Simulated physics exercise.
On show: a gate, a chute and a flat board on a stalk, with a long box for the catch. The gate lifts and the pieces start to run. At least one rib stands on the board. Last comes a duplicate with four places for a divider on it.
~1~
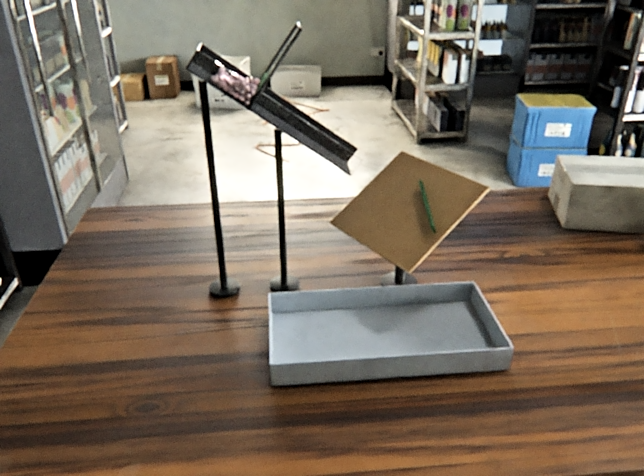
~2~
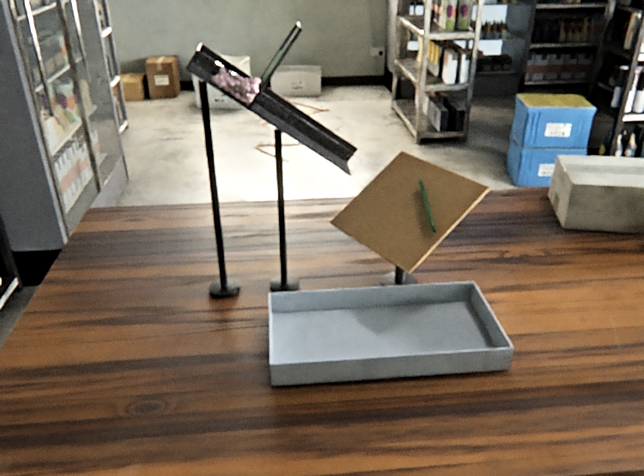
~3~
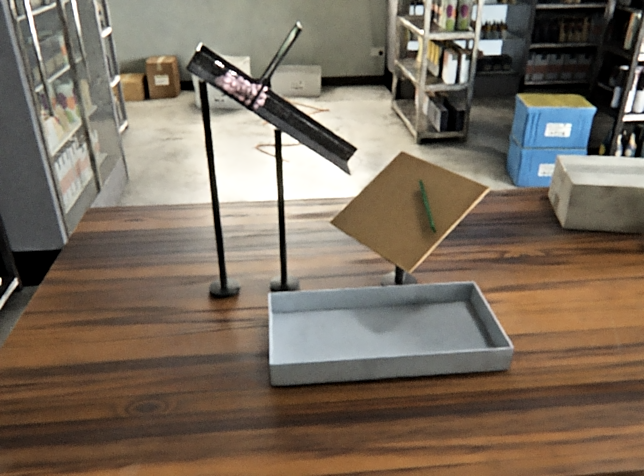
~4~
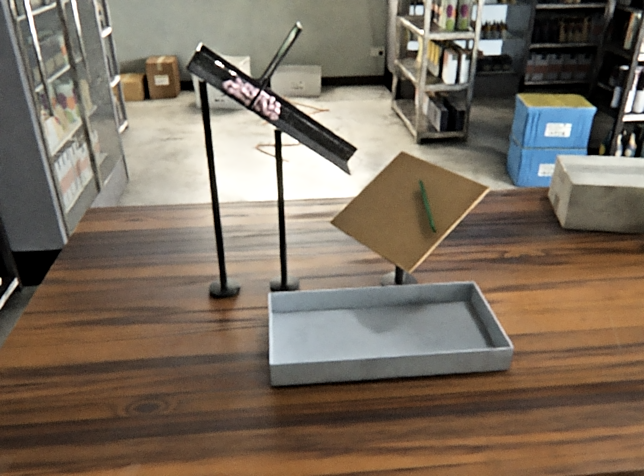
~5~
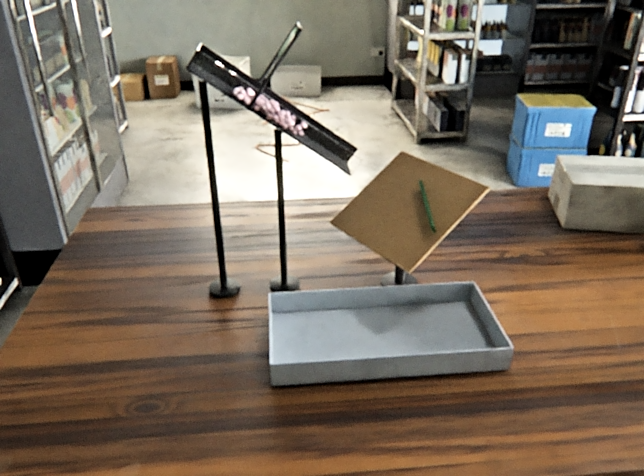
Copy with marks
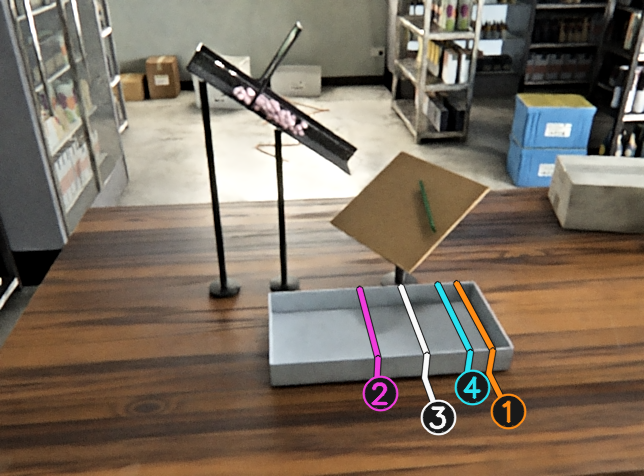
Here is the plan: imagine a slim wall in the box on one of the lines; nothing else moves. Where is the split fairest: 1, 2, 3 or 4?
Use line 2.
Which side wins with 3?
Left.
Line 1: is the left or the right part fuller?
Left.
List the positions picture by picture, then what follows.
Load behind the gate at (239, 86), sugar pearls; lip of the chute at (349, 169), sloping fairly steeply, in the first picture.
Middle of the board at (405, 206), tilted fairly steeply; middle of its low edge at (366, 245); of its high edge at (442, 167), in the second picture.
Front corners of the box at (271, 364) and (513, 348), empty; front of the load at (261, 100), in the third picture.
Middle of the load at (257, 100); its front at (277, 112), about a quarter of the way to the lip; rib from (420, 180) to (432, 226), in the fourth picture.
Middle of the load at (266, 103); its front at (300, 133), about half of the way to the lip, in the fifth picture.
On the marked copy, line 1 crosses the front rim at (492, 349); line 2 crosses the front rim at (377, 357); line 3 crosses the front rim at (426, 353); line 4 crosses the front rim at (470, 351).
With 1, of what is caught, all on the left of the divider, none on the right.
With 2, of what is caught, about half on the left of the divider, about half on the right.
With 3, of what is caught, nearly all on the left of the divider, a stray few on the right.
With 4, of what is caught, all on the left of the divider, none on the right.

#####

_Problem statement:_ Copy the material exactly. Do not include the pictures.

_Response:_
Simulated physics exercise.
On show: a gate, a chute and a flat board on a stalk, with a long box for the catch. The gate lifts and the pieces start to run. At least one rib stands on the board. Last comes a duplicate with four places for a divider on it.
~1~
~2~
~3~
~4~
~5~
Copy with marks
Here is the plan: imagine a slim wall in the box on one of the lines; nothing else moves. Where is the split fairest: 1, 2, 3 or 4?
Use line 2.
Which side wins with 3?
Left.
Line 1: is the left or the right part fuller?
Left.
List the positions picture by picture, then what follows.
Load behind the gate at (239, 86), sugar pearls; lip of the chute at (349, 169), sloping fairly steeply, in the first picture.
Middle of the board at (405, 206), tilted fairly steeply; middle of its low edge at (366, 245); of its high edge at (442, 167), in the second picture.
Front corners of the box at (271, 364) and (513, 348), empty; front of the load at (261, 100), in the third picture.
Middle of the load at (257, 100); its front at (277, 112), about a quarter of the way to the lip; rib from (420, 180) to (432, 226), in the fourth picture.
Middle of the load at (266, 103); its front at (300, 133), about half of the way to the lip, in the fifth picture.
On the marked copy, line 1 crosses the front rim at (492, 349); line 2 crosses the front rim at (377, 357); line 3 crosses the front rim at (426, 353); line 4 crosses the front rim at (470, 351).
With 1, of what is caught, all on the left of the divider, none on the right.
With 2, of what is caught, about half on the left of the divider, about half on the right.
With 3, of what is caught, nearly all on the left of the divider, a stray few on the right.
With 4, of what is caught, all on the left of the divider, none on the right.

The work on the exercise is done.